*What needs to be done:* Skip the images. Copy the records exactly as written.

[Records referencing images]
/---
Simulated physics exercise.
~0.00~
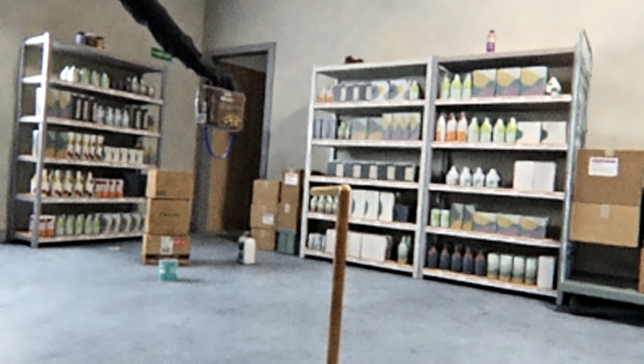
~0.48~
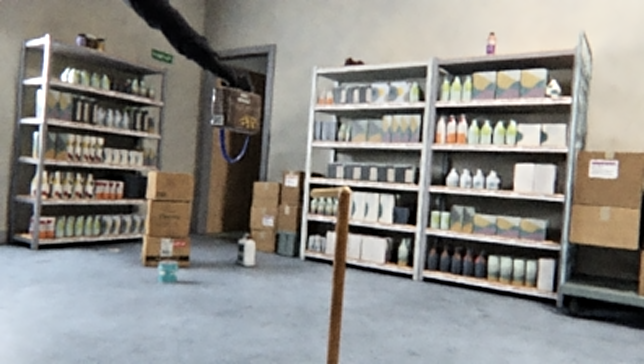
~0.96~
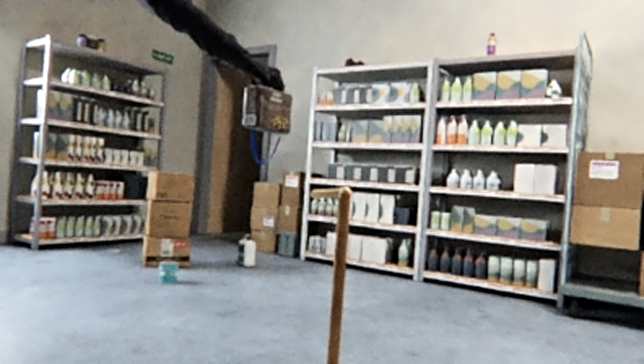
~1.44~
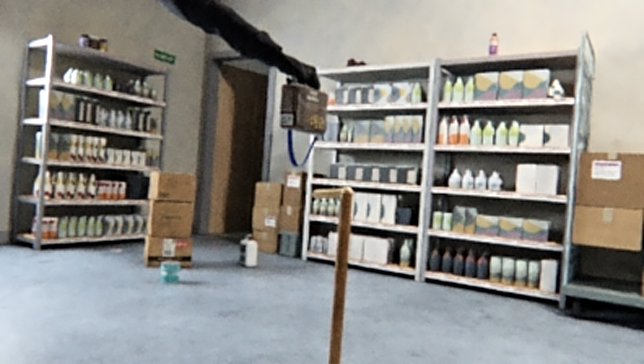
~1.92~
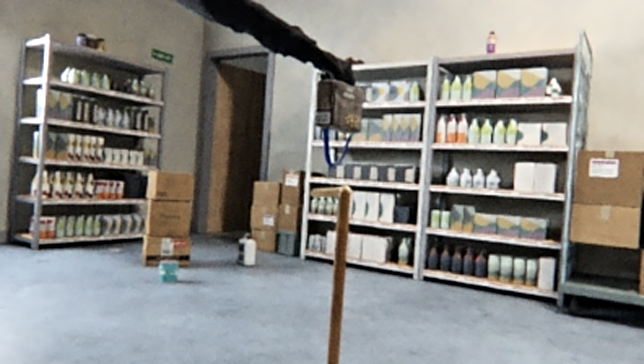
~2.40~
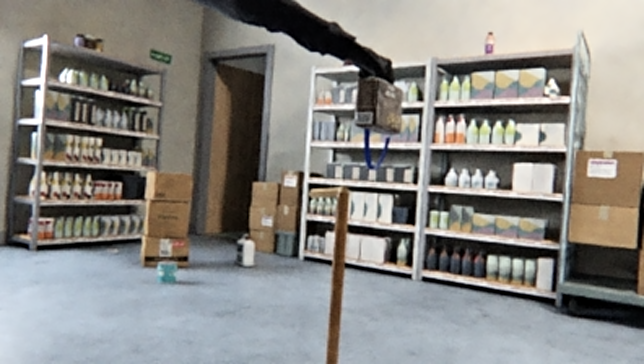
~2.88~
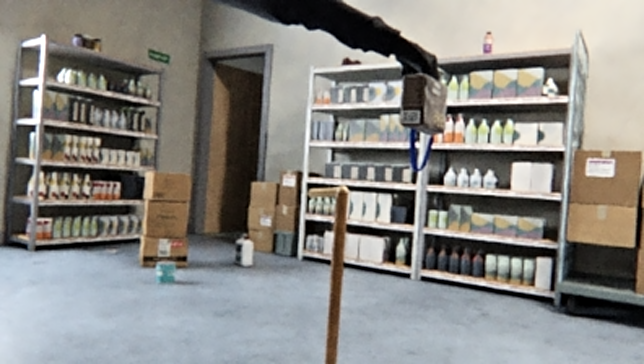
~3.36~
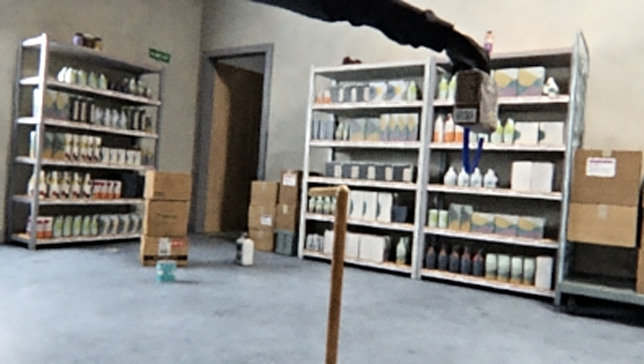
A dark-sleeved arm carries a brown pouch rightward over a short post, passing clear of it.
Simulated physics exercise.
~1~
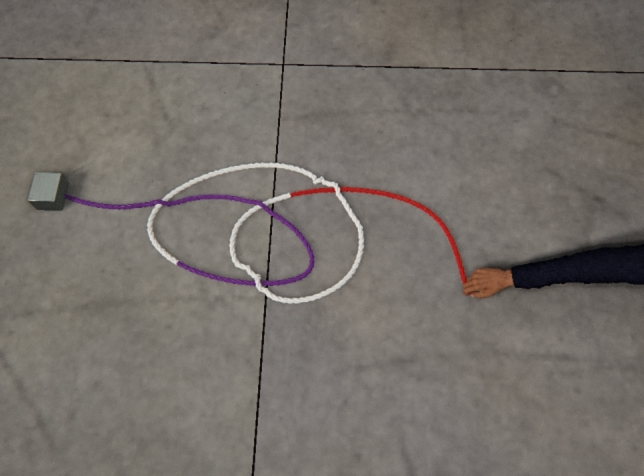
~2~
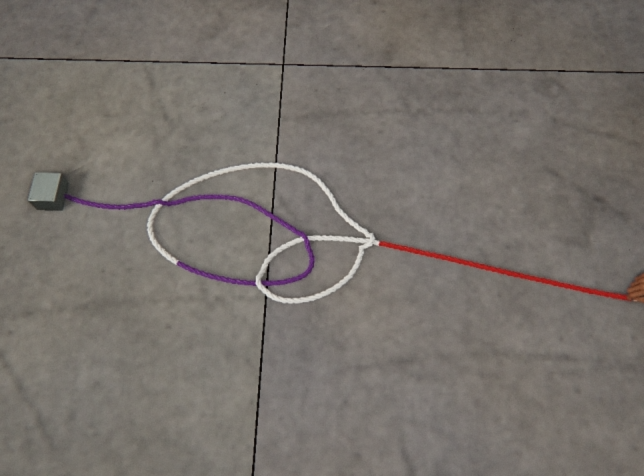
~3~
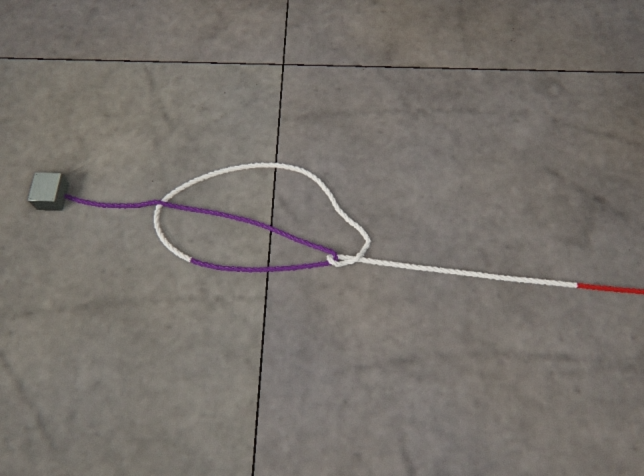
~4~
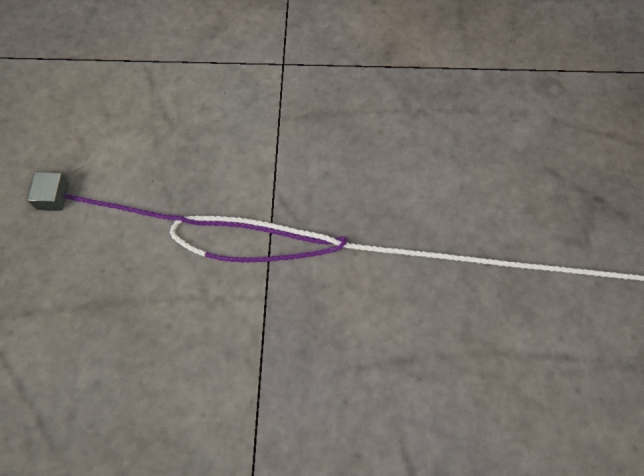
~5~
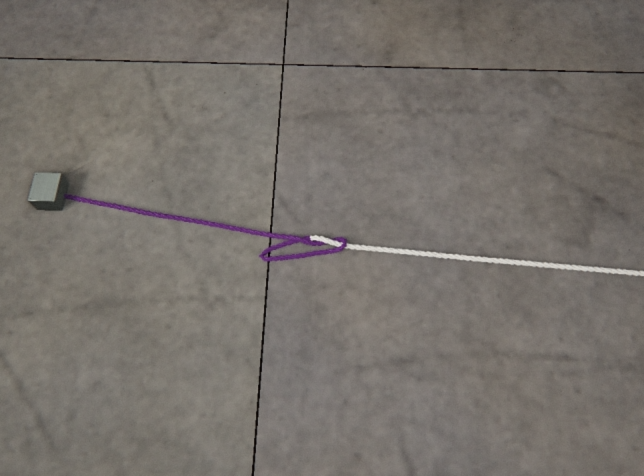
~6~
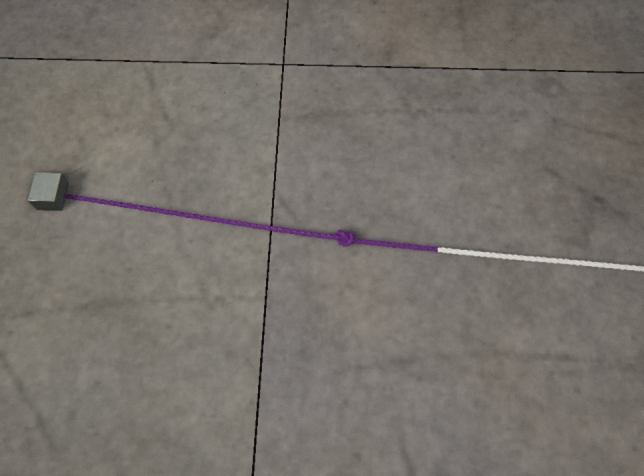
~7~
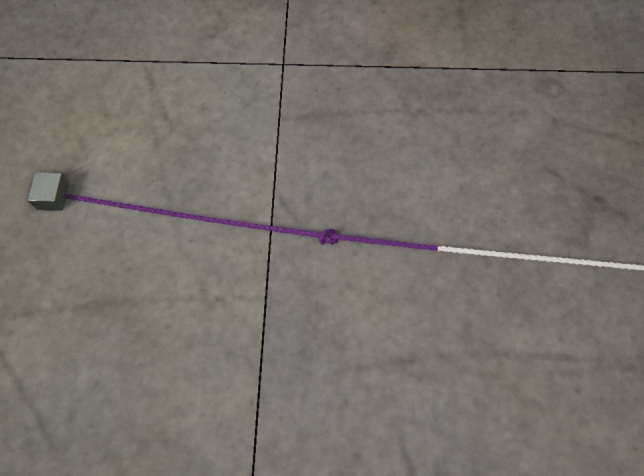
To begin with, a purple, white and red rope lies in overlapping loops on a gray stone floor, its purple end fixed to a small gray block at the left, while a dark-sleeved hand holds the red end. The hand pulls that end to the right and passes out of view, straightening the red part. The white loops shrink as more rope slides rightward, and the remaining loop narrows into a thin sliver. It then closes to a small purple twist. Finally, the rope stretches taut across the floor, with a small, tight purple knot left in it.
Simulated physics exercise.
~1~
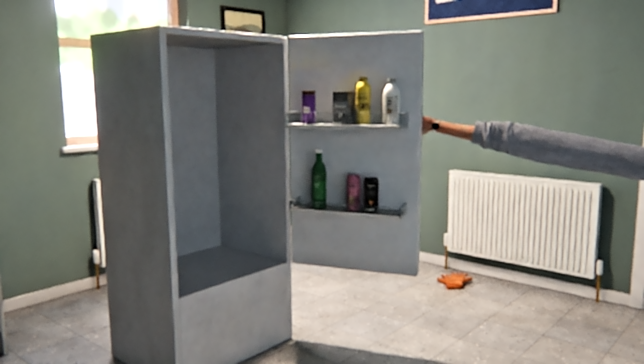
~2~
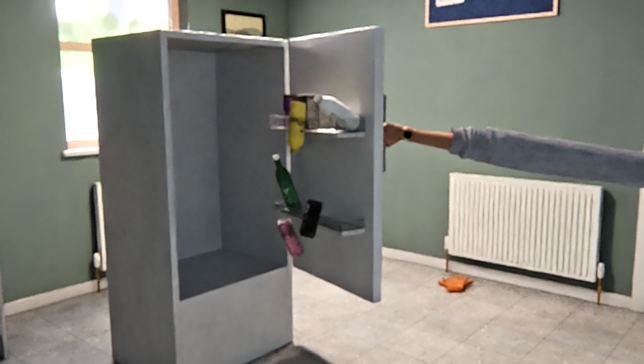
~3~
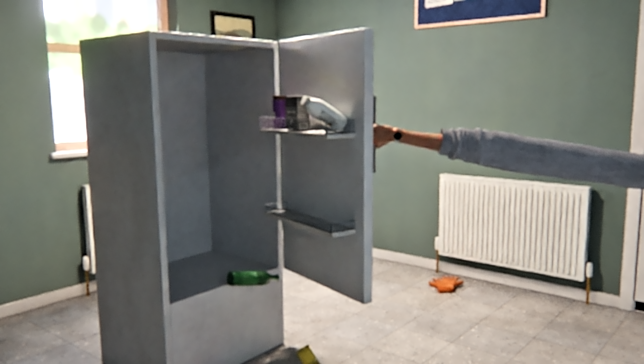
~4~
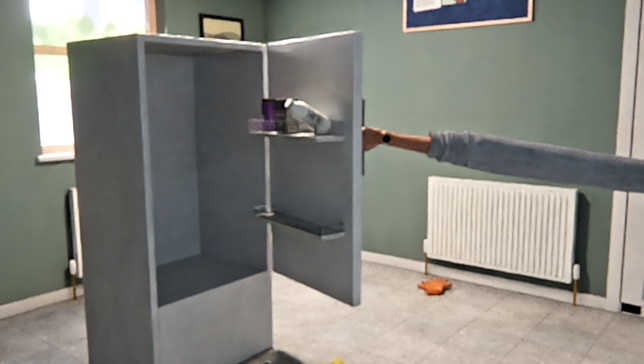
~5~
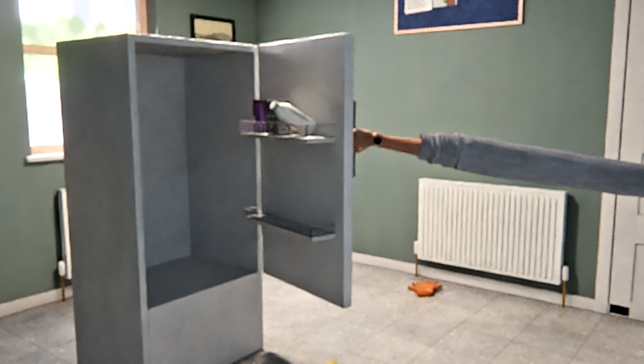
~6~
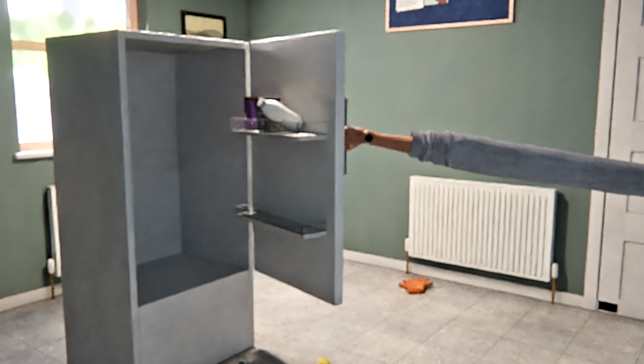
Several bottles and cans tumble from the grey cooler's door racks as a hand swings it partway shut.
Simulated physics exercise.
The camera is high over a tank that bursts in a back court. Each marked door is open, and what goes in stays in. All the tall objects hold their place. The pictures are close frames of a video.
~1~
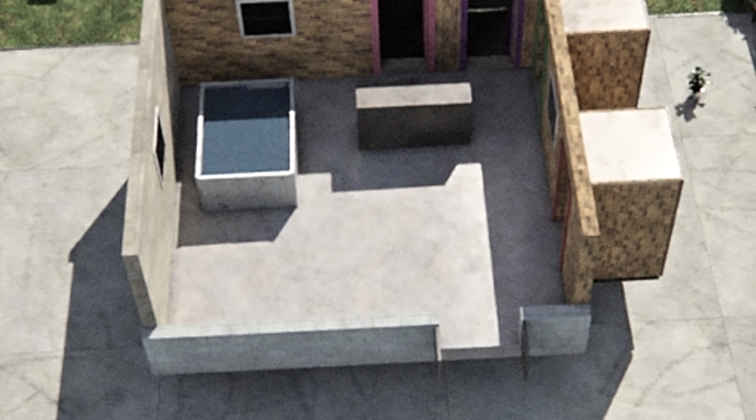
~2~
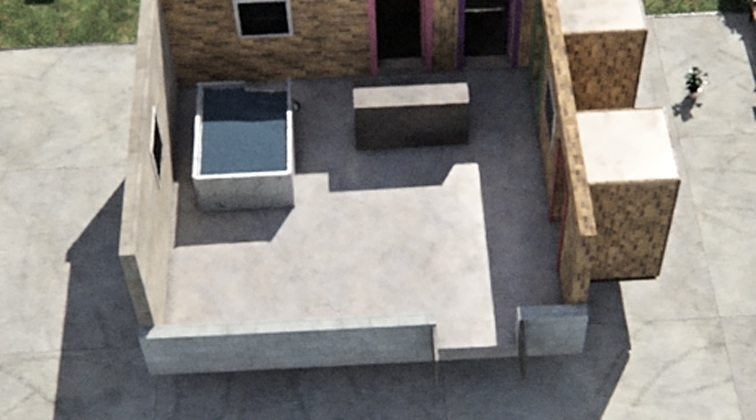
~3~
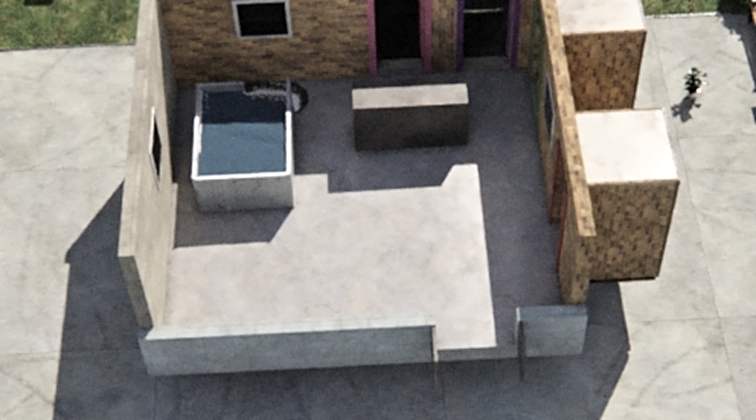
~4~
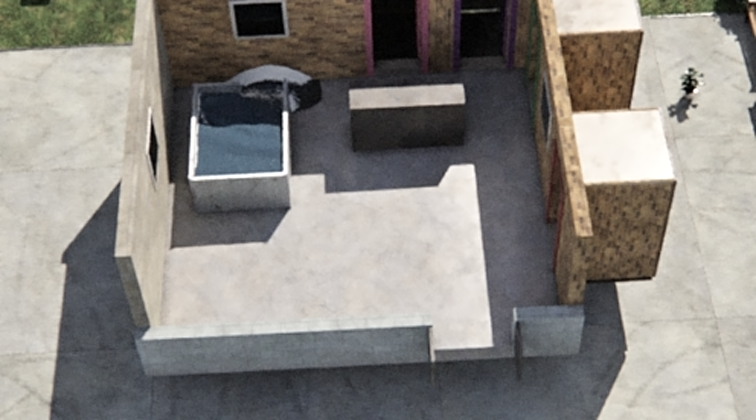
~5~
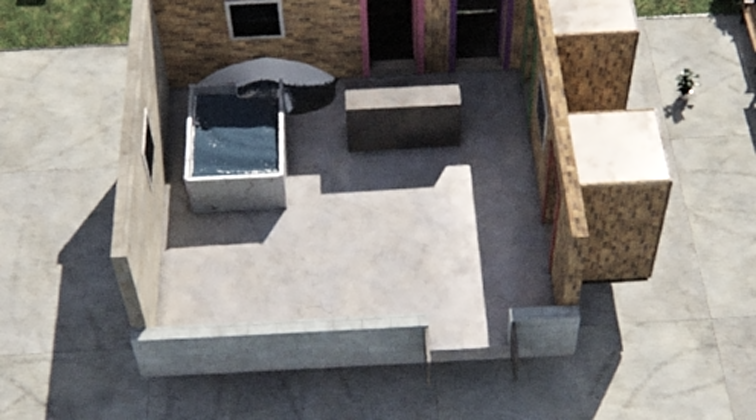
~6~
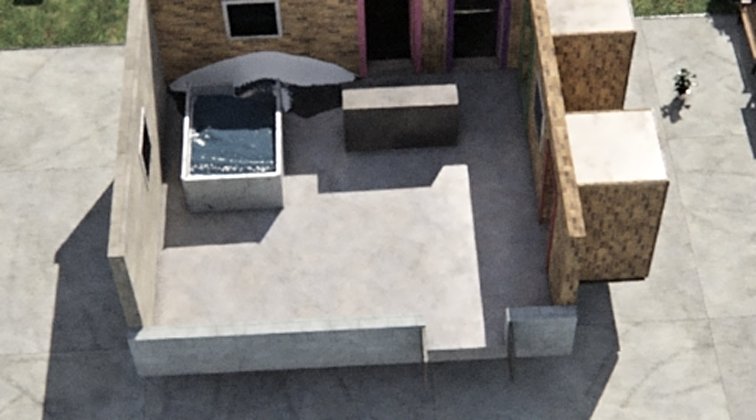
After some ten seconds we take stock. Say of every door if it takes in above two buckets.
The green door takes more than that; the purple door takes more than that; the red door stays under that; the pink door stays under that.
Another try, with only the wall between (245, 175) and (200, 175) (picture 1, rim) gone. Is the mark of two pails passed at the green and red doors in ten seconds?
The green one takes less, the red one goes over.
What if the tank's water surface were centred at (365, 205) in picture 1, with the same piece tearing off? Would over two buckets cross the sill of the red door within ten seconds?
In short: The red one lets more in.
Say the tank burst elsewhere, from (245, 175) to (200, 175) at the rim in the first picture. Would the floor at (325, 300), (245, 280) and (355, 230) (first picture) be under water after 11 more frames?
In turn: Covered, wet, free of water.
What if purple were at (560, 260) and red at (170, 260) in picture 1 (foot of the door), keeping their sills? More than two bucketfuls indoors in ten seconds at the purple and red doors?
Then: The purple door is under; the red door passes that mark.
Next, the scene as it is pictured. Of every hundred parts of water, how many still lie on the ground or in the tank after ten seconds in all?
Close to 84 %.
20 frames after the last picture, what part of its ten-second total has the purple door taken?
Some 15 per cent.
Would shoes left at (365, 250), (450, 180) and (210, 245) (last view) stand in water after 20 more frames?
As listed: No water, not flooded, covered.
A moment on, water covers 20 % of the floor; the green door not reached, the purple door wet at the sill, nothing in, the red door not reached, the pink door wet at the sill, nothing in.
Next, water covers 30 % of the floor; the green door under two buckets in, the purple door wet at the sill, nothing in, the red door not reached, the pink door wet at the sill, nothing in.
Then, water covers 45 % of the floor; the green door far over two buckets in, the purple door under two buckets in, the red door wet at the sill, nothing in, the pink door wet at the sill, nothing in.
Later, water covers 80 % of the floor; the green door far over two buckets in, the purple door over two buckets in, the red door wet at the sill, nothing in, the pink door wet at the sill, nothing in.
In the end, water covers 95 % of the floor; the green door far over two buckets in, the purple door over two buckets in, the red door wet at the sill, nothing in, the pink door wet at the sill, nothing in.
\---
*Output of the task:*
Simulated physics exercise.
~0.00~
~0.48~
~0.96~
~1.44~
~1.92~
~2.40~
~2.88~
~3.36~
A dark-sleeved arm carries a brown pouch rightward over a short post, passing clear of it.
Simulated physics exercise.
~1~
~2~
~3~
~4~
~5~
~6~
~7~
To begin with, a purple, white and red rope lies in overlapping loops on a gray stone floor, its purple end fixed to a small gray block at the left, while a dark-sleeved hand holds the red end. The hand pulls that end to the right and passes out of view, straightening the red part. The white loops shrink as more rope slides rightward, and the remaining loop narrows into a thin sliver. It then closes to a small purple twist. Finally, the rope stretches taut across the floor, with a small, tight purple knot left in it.
Simulated physics exercise.
~1~
~2~
~3~
~4~
~5~
~6~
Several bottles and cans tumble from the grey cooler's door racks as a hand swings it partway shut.
Simulated physics exercise.
The camera is high over a tank that bursts in a back court. Each marked door is open, and what goes in stays in. All the tall objects hold their place. The pictures are close frames of a video.
~1~
~2~
~3~
~4~
~5~
~6~
After some ten seconds we take stock. Say of every door if it takes in above two buckets.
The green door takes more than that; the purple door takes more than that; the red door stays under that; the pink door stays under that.
Another try, with only the wall between (245, 175) and (200, 175) (picture 1, rim) gone. Is the mark of two pails passed at the green and red doors in ten seconds?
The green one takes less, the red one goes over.
What if the tank's water surface were centred at (365, 205) in picture 1, with the same piece tearing off? Would over two buckets cross the sill of the red door within ten seconds?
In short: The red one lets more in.
Say the tank burst elsewhere, from (245, 175) to (200, 175) at the rim in the first picture. Would the floor at (325, 300), (245, 280) and (355, 230) (first picture) be under water after 11 more frames?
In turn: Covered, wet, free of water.
What if purple were at (560, 260) and red at (170, 260) in picture 1 (foot of the door), keeping their sills? More than two bucketfuls indoors in ten seconds at the purple and red doors?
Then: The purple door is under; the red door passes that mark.
Next, the scene as it is pictured. Of every hundred parts of water, how many still lie on the ground or in the tank after ten seconds in all?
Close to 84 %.
20 frames after the last picture, what part of its ten-second total has the purple door taken?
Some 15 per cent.
Would shoes left at (365, 250), (450, 180) and (210, 245) (last view) stand in water after 20 more frames?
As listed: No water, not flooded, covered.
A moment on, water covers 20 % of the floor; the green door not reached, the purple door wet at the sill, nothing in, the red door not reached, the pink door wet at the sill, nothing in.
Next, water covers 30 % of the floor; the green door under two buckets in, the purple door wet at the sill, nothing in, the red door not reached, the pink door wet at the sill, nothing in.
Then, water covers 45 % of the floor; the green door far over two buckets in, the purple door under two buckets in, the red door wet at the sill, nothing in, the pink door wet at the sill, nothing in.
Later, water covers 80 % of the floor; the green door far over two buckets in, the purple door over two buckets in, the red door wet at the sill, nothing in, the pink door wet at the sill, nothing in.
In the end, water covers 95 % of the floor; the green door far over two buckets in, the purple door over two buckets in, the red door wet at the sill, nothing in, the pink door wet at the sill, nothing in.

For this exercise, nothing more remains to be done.